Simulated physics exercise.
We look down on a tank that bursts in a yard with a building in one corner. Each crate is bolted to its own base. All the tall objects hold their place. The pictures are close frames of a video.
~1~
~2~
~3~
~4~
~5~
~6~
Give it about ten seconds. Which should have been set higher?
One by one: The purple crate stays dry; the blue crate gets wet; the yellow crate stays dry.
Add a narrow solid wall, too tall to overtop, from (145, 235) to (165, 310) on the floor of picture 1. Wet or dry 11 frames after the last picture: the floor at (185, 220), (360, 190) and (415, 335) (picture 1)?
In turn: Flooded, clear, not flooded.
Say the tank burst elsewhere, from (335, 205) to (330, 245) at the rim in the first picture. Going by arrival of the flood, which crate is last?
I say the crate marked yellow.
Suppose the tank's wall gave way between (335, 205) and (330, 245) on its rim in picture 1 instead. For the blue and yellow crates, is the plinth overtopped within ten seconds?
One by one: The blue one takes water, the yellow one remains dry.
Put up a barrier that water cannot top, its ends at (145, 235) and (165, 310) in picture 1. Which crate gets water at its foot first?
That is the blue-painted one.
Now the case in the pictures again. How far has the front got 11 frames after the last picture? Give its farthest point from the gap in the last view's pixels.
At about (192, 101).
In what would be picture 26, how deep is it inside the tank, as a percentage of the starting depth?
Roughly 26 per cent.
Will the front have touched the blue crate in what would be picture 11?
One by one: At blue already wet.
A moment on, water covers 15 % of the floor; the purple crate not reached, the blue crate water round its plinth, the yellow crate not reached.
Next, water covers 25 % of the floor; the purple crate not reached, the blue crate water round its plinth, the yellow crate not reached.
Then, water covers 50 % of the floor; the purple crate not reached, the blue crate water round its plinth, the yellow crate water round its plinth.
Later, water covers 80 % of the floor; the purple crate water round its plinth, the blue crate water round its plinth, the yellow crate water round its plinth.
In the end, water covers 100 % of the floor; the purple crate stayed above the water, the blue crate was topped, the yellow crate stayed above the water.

• • • • •

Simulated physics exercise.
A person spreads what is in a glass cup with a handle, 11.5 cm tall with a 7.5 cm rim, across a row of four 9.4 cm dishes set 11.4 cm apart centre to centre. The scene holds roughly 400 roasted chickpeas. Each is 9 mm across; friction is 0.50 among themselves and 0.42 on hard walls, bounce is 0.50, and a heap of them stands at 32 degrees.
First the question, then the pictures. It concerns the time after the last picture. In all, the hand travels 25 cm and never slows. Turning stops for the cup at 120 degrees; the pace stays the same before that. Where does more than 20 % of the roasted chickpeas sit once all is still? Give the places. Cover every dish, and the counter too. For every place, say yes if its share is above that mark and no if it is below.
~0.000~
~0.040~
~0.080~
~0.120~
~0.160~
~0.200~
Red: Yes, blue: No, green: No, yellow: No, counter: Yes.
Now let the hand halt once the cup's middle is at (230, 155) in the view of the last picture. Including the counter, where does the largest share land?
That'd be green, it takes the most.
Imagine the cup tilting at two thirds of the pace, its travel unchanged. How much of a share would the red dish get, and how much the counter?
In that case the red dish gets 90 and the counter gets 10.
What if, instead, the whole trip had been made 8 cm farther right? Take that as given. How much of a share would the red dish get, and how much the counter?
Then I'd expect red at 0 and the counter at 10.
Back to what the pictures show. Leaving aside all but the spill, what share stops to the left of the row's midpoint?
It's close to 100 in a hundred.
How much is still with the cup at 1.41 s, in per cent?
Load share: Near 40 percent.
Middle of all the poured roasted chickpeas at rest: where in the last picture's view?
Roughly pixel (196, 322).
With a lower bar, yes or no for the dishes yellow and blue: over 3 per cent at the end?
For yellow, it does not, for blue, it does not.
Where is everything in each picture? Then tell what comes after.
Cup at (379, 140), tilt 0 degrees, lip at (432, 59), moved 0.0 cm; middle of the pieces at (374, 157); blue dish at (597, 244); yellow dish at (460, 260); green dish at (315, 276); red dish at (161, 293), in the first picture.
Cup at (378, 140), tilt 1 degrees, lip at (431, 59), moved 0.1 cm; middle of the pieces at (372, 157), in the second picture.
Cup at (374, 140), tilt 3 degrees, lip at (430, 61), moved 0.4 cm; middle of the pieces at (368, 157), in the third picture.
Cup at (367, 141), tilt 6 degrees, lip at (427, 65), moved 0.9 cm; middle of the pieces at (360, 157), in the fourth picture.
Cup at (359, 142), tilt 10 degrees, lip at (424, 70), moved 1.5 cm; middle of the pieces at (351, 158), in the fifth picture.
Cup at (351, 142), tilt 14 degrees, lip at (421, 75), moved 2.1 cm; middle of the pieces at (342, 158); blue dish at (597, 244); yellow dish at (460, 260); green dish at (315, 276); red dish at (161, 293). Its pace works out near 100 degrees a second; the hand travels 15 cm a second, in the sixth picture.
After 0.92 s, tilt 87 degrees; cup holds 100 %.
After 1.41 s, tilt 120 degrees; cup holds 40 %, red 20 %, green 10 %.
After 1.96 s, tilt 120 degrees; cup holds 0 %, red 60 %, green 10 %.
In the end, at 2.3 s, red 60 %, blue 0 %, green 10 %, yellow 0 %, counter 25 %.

• • • • •

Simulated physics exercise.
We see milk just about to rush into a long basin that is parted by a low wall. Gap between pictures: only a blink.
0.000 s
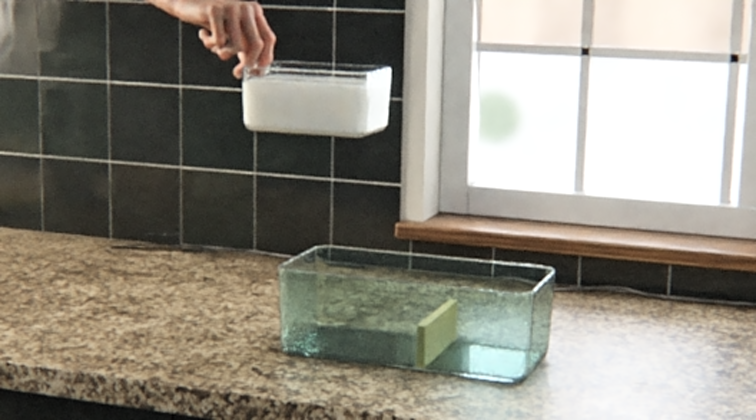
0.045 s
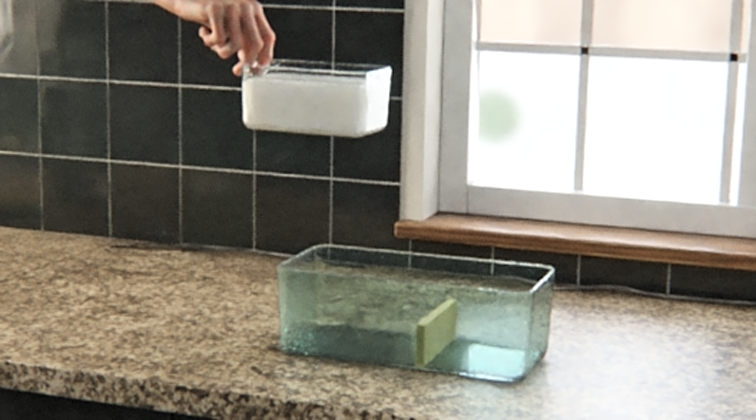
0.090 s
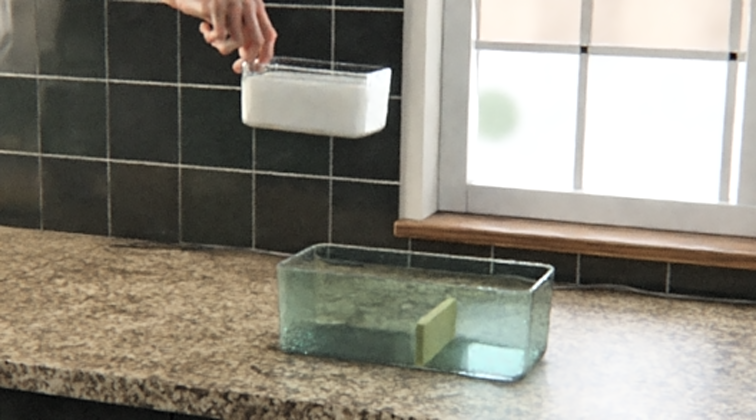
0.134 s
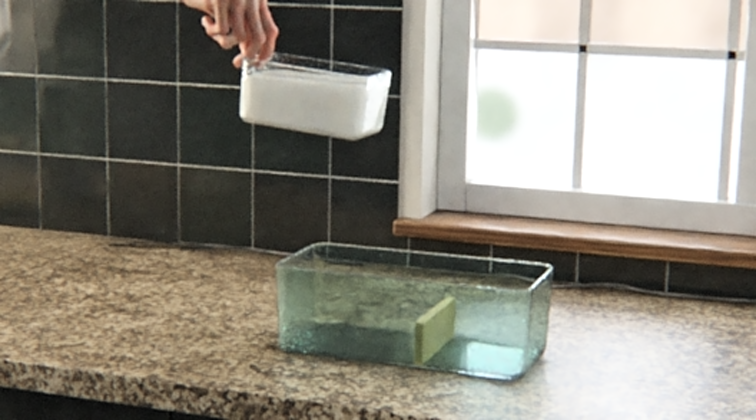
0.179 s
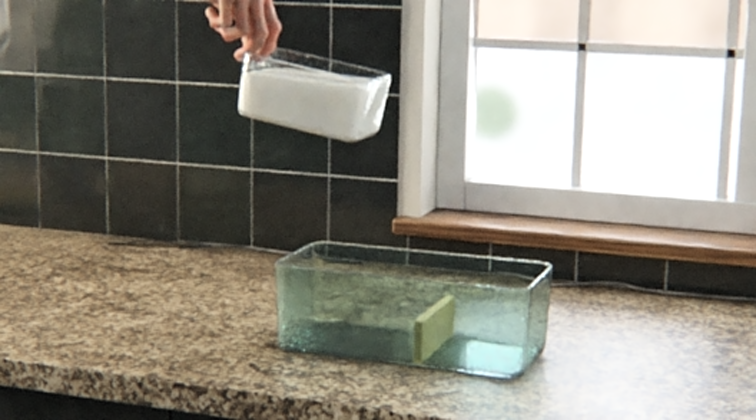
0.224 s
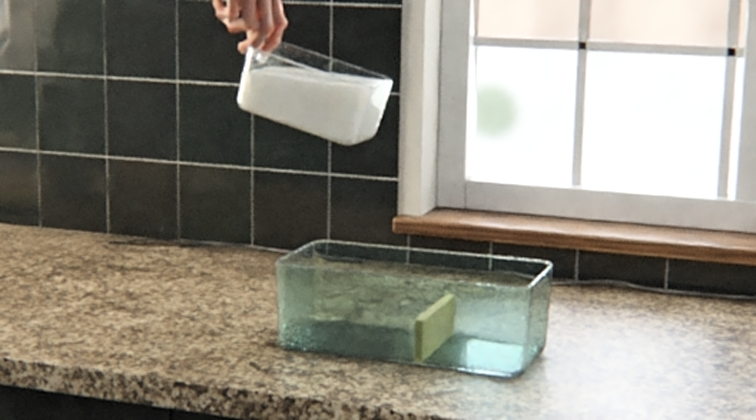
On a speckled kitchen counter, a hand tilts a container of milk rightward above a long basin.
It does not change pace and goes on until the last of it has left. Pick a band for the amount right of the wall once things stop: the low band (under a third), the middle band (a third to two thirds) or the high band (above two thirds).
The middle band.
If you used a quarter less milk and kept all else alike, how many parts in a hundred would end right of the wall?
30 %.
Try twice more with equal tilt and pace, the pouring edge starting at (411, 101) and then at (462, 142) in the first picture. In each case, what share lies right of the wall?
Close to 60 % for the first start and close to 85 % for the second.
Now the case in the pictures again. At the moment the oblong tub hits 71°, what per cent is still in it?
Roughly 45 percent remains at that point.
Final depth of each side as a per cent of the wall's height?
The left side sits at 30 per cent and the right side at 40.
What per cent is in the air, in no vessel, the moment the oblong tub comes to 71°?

• • • • •

• [STATED TASK]
Skip all pictures. Retype exactly the span whose first line is the one with "We see milk" and whose last line is the one with "What per cent is in".

• [THE REPLY]
We see milk just about to rush into a long basin that is parted by a low wall. Gap between pictures: only a blink.
0.000 s
0.045 s
0.090 s
0.134 s
0.179 s
0.224 s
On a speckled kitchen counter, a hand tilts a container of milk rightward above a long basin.
It does not change pace and goes on until the last of it has left. Pick a band for the amount right of the wall once things stop: the low band (under a third), the middle band (a third to two thirds) or the high band (above two thirds).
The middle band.
If you used a quarter less milk and kept all else alike, how many parts in a hundred would end right of the wall?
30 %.
Try twice more with equal tilt and pace, the pouring edge starting at (411, 101) and then at (462, 142) in the first picture. In each case, what share lies right of the wall?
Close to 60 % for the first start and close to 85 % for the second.
Now the case in the pictures again. At the moment the oblong tub hits 71°, what per cent is still in it?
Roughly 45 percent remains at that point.
Final depth of each side as a per cent of the wall's height?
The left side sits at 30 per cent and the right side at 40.
What per cent is in the air, in no vessel, the moment the oblong tub comes to 71°?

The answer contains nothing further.